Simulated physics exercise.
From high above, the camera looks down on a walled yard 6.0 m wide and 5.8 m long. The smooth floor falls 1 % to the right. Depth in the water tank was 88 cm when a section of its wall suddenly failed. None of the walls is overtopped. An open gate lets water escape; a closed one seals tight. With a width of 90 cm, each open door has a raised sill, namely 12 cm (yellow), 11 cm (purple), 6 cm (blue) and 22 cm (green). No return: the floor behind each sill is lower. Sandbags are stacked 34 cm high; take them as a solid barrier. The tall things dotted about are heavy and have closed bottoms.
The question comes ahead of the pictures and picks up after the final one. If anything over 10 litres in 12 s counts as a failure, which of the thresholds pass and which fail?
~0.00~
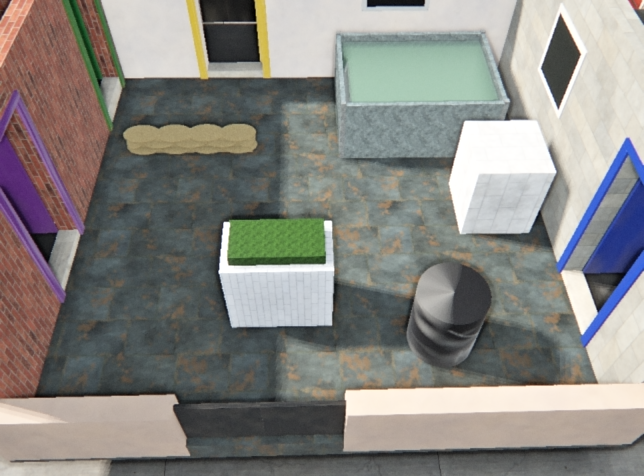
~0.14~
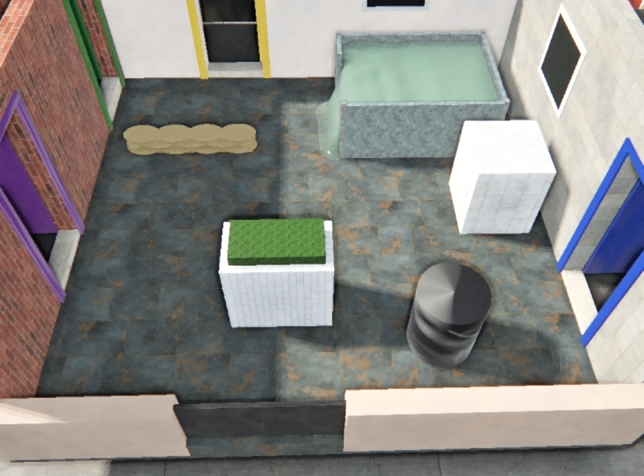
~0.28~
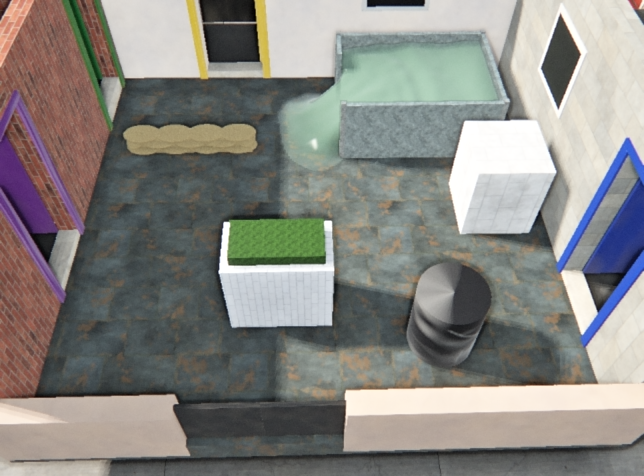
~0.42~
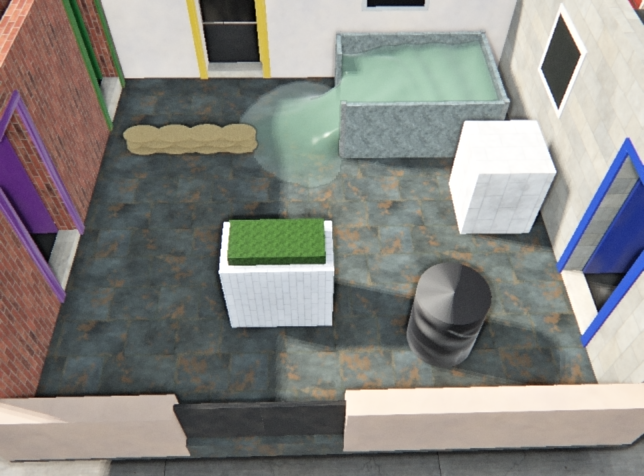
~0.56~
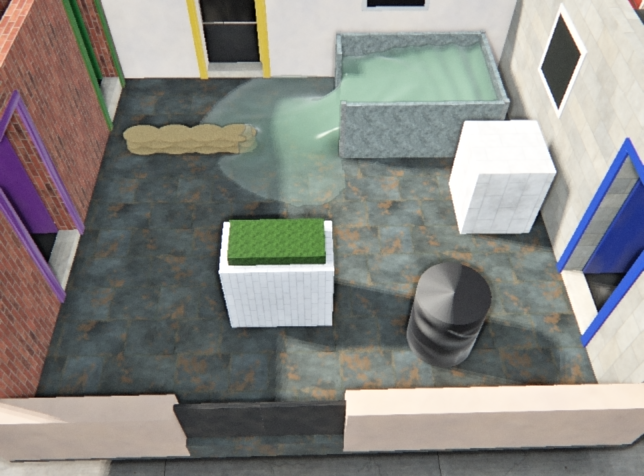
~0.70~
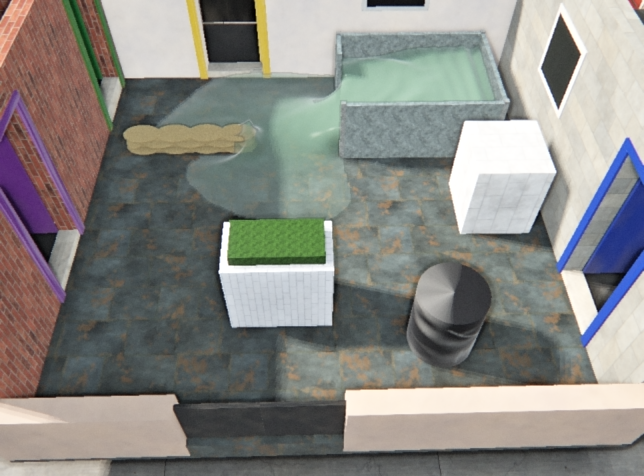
The yellow door fails. The purple door fails. The blue door fails. The green door fails.
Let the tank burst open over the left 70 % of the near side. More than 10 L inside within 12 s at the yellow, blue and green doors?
Note: Yellow short of the mark, blue beyond the mark, green short of the mark.
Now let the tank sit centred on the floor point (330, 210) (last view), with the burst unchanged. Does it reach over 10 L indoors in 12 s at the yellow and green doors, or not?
For the yellow door, the amount is acceptable; for the green door, the amount is acceptable.
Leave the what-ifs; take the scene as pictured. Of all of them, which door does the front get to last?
Blue.
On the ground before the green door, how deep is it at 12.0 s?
Close to 5.0 cm of depth.
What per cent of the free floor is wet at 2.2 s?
Wet share: About 50 %.
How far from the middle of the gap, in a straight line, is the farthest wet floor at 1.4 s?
Roughly 4.2 metres out.
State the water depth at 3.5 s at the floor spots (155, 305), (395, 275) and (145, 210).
The depths come out at 5, 0 and 13 centimetres, in the order listed.
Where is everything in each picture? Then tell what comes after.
Still water, 88 cm deep, in the water tank at (417, 71), in the first frame.
Water pours out at (342, 115) and has run 0.6 m, to (327, 104); typically 8 cm deep outside, 88 cm at the water tank's back, in the second frame.
The front is at (289, 107), 1.0 m from the gap at (342, 117); 1.0 m2 of floor is under water; 88 cm left at the back of the water tank, in the third frame.
Water pours out at (342, 118) and has run 1.5 m, to (245, 120); typically 10 cm deep outside, 86 cm at the water tank's back, in the fourth frame.
The front is at (205, 123), 2.1 m from the gap at (342, 118); 4.1 m2 of floor is under water; 78 cm left at the back of the water tank, in the fifth frame.
Water pours out at (342, 118) and has run 2.7 m, to (158, 140); typically 6 cm deep outside, 74 cm at the water tank's back, in the sixth frame.
After 1.4 s water covers 40 % of the floor and is deepest (48 cm) near (256, 145); yellow door 15 cm at the sill, 1 L in, purple door not reached, blue door not reached, green door 38 cm at the sill, 11 L in.
After 2.2 s water covers 50 % of the floor and is deepest (45 cm) near (122, 91); yellow door 15 cm at the sill, 8 L in, purple door 18 cm at the sill, 9 L in, blue door not reached, green door 42 cm at the sill, 87 L in.
After 3.5 s water covers 55 % of the floor and is deepest (28 cm) near (120, 98); yellow door 17 cm at the sill, 17 L in, purple door 13 cm at the sill, 26 L in, blue door not reached, green door 26 cm at the sill, 165 L in.
After 7.0 s water covers 90 % of the floor and is deepest (20 cm) near (583, 414); yellow door 14 cm at the sill, 70 L in, purple door 11 cm at the sill, 31 L in, blue door 8 cm at the sill, 1 L in, green door 12 cm at the sill, 173 L in.
After 12.0 s water covers 95 % of the floor and is deepest (14 cm) near (583, 414); yellow door 6 cm at the sill, 72 L in, purple door 5 cm at the sill, 31 L in, blue door 12 cm at the sill, 38 L in, green door 5 cm at the sill, 173 L in.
::::::
■ Written instruction:
Omit pictures; set down the rest of the material word for word.

■ Exercise solution:
Simulated physics exercise.
From high above, the camera looks down on a walled yard 6.0 m wide and 5.8 m long. The smooth floor falls 1 % to the right. Depth in the water tank was 88 cm when a section of its wall suddenly failed. None of the walls is overtopped. An open gate lets water escape; a closed one seals tight. With a width of 90 cm, each open door has a raised sill, namely 12 cm (yellow), 11 cm (purple), 6 cm (blue) and 22 cm (green). No return: the floor behind each sill is lower. Sandbags are stacked 34 cm high; take them as a solid barrier. The tall things dotted about are heavy and have closed bottoms.
The question comes ahead of the pictures and picks up after the final one. If anything over 10 litres in 12 s counts as a failure, which of the thresholds pass and which fail?
~0.00~
~0.14~
~0.28~
~0.42~
~0.56~
~0.70~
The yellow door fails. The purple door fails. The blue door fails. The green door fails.
Let the tank burst open over the left 70 % of the near side. More than 10 L inside within 12 s at the yellow, blue and green doors?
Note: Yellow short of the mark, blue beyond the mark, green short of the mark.
Now let the tank sit centred on the floor point (330, 210) (last view), with the burst unchanged. Does it reach over 10 L indoors in 12 s at the yellow and green doors, or not?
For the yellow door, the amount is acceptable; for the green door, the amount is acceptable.
Leave the what-ifs; take the scene as pictured. Of all of them, which door does the front get to last?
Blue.
On the ground before the green door, how deep is it at 12.0 s?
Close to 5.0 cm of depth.
What per cent of the free floor is wet at 2.2 s?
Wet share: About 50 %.
How far from the middle of the gap, in a straight line, is the farthest wet floor at 1.4 s?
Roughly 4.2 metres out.
State the water depth at 3.5 s at the floor spots (155, 305), (395, 275) and (145, 210).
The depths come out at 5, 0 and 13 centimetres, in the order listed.
Where is everything in each picture? Then tell what comes after.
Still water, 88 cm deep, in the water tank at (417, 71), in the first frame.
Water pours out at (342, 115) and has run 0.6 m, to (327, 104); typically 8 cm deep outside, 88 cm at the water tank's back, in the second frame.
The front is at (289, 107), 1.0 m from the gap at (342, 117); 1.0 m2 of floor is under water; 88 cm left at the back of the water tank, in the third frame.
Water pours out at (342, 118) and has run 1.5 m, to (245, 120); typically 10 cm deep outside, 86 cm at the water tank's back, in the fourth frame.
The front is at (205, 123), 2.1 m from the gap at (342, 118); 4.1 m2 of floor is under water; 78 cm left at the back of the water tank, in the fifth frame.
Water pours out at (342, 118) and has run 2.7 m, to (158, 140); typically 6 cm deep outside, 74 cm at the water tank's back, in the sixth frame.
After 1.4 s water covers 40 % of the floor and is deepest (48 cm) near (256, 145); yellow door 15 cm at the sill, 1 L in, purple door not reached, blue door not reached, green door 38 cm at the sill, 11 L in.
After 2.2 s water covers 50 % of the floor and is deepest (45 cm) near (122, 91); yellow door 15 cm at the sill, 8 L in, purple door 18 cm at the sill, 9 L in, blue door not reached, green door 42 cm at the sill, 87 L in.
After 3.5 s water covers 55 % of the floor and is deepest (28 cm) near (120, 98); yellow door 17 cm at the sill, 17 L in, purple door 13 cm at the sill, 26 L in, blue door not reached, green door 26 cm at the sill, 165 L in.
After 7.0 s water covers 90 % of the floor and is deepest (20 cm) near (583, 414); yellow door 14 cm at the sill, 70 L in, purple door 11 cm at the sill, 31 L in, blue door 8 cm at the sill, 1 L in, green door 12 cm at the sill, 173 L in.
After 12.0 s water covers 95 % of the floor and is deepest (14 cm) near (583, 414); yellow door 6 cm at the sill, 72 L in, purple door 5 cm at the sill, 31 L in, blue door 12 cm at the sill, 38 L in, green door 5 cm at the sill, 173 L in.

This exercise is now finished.